Listing ->
-- START --

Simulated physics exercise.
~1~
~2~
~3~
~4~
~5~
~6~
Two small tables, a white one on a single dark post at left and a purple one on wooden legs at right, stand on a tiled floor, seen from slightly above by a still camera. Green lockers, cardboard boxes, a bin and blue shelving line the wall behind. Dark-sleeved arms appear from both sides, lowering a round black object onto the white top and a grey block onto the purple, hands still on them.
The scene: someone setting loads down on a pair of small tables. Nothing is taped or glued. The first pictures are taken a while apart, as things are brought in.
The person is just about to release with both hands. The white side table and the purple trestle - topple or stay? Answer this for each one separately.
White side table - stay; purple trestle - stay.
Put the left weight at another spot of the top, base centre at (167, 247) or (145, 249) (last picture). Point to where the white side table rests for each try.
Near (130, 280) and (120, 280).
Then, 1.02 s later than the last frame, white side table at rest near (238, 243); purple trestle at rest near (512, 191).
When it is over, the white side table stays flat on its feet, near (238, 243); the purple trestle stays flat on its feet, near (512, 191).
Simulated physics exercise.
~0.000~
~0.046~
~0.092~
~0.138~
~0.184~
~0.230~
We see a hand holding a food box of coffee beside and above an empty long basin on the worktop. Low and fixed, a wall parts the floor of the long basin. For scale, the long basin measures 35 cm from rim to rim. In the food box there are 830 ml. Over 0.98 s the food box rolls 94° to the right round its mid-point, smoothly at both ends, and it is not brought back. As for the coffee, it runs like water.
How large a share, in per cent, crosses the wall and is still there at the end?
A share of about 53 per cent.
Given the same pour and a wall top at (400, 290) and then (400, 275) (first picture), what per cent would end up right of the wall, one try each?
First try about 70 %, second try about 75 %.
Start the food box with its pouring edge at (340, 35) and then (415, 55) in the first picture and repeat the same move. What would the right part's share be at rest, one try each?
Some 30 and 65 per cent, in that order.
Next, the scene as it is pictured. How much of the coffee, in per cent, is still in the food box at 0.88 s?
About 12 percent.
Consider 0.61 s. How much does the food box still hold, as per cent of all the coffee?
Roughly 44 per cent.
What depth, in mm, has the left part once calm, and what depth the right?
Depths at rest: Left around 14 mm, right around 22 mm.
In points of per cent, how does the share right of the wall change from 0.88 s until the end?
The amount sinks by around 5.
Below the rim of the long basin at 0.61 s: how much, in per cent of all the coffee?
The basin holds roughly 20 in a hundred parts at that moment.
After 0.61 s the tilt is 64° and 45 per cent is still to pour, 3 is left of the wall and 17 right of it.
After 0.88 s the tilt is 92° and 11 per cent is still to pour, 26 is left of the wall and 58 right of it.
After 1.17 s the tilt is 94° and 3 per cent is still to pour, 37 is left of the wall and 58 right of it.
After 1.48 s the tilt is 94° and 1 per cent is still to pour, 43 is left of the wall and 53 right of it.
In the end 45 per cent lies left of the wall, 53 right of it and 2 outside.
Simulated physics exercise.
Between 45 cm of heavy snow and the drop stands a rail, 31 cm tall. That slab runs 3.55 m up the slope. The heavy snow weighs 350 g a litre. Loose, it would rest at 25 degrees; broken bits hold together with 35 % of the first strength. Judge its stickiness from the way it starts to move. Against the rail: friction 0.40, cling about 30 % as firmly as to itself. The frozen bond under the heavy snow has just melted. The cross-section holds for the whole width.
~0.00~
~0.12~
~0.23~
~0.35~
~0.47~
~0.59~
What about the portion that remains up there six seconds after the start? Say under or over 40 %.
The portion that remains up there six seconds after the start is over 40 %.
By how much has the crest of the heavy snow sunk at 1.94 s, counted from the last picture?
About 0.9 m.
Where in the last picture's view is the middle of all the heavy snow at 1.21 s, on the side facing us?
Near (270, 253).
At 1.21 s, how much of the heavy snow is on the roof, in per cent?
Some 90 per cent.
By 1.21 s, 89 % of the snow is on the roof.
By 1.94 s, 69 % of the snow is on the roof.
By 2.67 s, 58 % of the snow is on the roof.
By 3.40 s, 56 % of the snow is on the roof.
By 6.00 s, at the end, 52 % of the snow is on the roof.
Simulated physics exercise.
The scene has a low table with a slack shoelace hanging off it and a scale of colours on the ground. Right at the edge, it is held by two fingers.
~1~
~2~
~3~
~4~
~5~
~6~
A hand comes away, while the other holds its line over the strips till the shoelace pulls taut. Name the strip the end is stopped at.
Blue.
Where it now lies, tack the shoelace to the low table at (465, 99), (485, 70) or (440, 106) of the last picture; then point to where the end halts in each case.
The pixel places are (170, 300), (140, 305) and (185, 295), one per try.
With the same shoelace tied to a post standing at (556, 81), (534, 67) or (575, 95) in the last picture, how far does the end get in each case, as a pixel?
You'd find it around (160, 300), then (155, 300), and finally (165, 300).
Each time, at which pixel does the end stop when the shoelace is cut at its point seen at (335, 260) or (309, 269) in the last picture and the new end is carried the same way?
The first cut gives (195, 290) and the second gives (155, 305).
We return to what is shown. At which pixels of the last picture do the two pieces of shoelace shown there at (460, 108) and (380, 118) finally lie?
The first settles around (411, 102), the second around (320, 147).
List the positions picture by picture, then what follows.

-- END --

Problem description -> Select all lines with the word "runs" from the entries above.

Complete response ->
We see a hand holding a food box of coffee beside and above an empty long basin on the worktop. Low and fixed, a wall parts the floor of the long basin. For scale, the long basin measures 35 cm from rim to rim. In the food box there are 830 ml. Over 0.98 s the food box rolls 94° to the right round its mid-point, smoothly at both ends, and it is not brought back. As for the coffee, it runs like water.
Between 45 cm of heavy snow and the drop stands a rail, 31 cm tall. That slab runs 3.55 m up the slope. The heavy snow weighs 350 g a litre. Loose, it would rest at 25 degrees; broken bits hold together with 35 % of the first strength. Judge its stickiness from the way it starts to move. Against the rail: friction 0.40, cling about 30 % as firmly as to itself. The frozen bond under the heavy snow has just melted. The cross-section holds for the whole width.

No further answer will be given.